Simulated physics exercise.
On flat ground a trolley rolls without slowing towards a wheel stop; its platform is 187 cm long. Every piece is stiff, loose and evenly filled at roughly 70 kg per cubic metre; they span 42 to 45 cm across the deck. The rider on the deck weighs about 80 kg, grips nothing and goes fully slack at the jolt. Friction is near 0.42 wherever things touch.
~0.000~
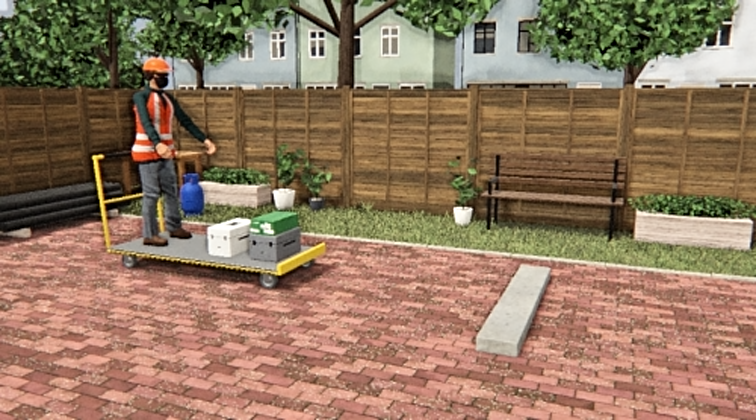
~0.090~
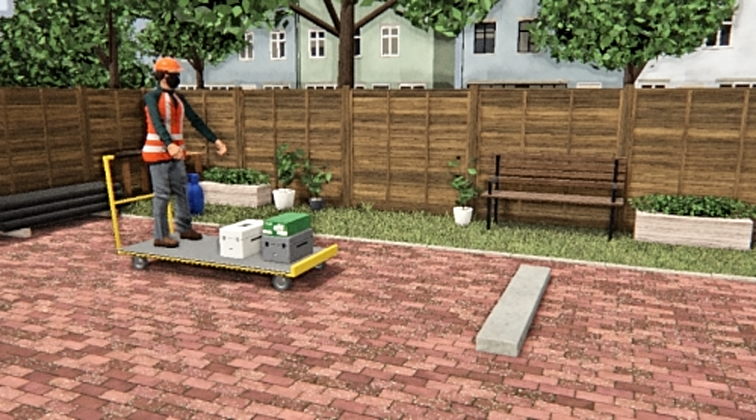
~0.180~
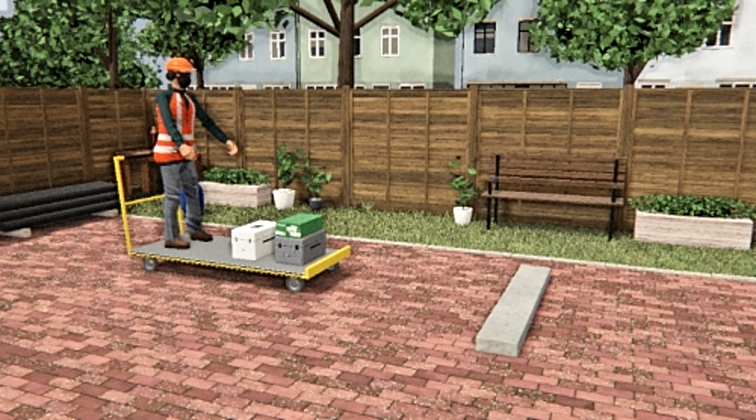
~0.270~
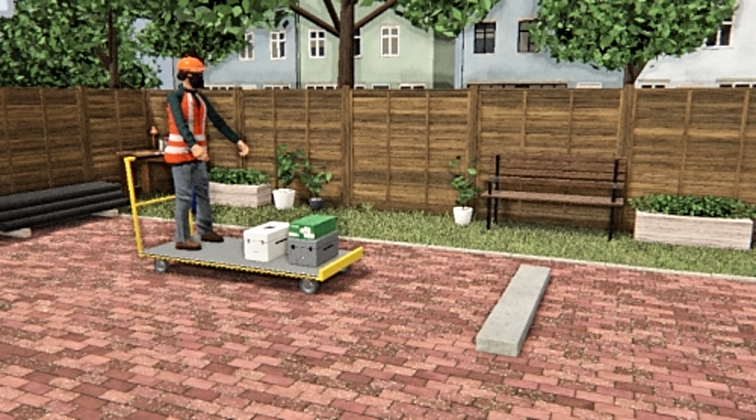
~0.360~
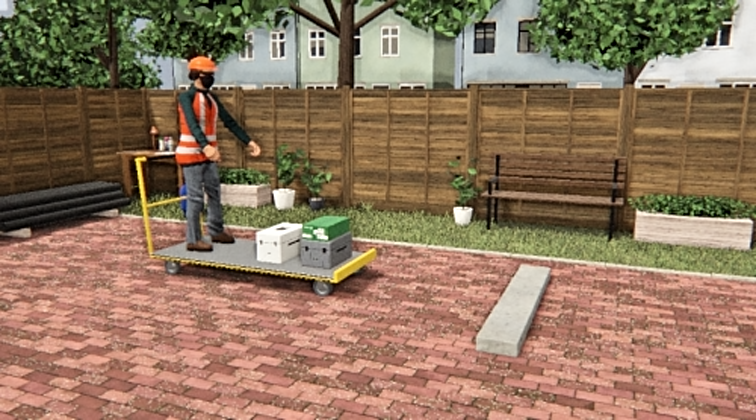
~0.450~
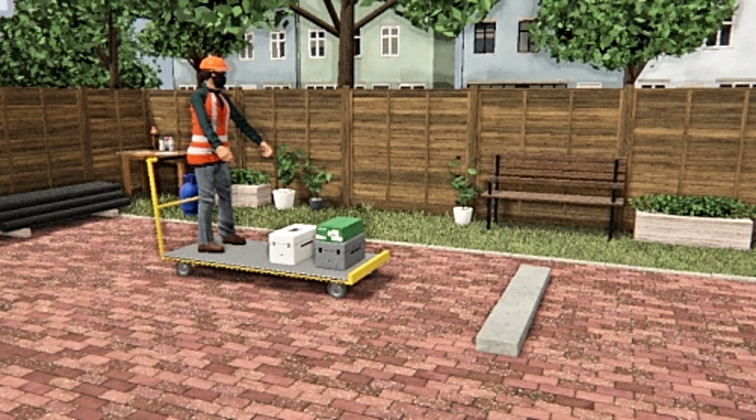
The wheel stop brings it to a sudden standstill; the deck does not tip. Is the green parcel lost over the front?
At this pace the green parcel comes off.
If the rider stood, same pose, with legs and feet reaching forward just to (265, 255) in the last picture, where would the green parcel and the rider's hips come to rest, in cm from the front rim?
Then green 10 past, hips 100 behind.
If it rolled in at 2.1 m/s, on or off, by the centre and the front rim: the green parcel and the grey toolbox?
Then green off, grey on.
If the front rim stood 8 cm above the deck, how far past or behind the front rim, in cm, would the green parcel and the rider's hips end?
In that case green 10 past, hips 130 behind.
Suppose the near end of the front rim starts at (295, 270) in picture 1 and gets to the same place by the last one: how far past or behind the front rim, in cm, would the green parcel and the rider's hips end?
Then green 10 behind, hips 130 behind.
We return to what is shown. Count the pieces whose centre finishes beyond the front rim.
1 of them.
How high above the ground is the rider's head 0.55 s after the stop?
Some 80 cm up.
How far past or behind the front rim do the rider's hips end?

Problem requirements:
Write out an exact copy of the lines beginning at the line that contains "On flat ground" and ending at the last line of the listing. Exclude pictures.

Exercise solution:
On flat ground a trolley rolls without slowing towards a wheel stop; its platform is 187 cm long. Every piece is stiff, loose and evenly filled at roughly 70 kg per cubic metre; they span 42 to 45 cm across the deck. The rider on the deck weighs about 80 kg, grips nothing and goes fully slack at the jolt. Friction is near 0.42 wherever things touch.
~0.000~
~0.090~
~0.180~
~0.270~
~0.360~
~0.450~
The wheel stop brings it to a sudden standstill; the deck does not tip. Is the green parcel lost over the front?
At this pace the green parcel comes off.
If the rider stood, same pose, with legs and feet reaching forward just to (265, 255) in the last picture, where would the green parcel and the rider's hips come to rest, in cm from the front rim?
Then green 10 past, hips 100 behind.
If it rolled in at 2.1 m/s, on or off, by the centre and the front rim: the green parcel and the grey toolbox?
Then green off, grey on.
If the front rim stood 8 cm above the deck, how far past or behind the front rim, in cm, would the green parcel and the rider's hips end?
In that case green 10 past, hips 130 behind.
Suppose the near end of the front rim starts at (295, 270) in picture 1 and gets to the same place by the last one: how far past or behind the front rim, in cm, would the green parcel and the rider's hips end?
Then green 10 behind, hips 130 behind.
We return to what is shown. Count the pieces whose centre finishes beyond the front rim.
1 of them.
How high above the ground is the rider's head 0.55 s after the stop?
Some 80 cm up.
How far past or behind the front rim do the rider's hips end?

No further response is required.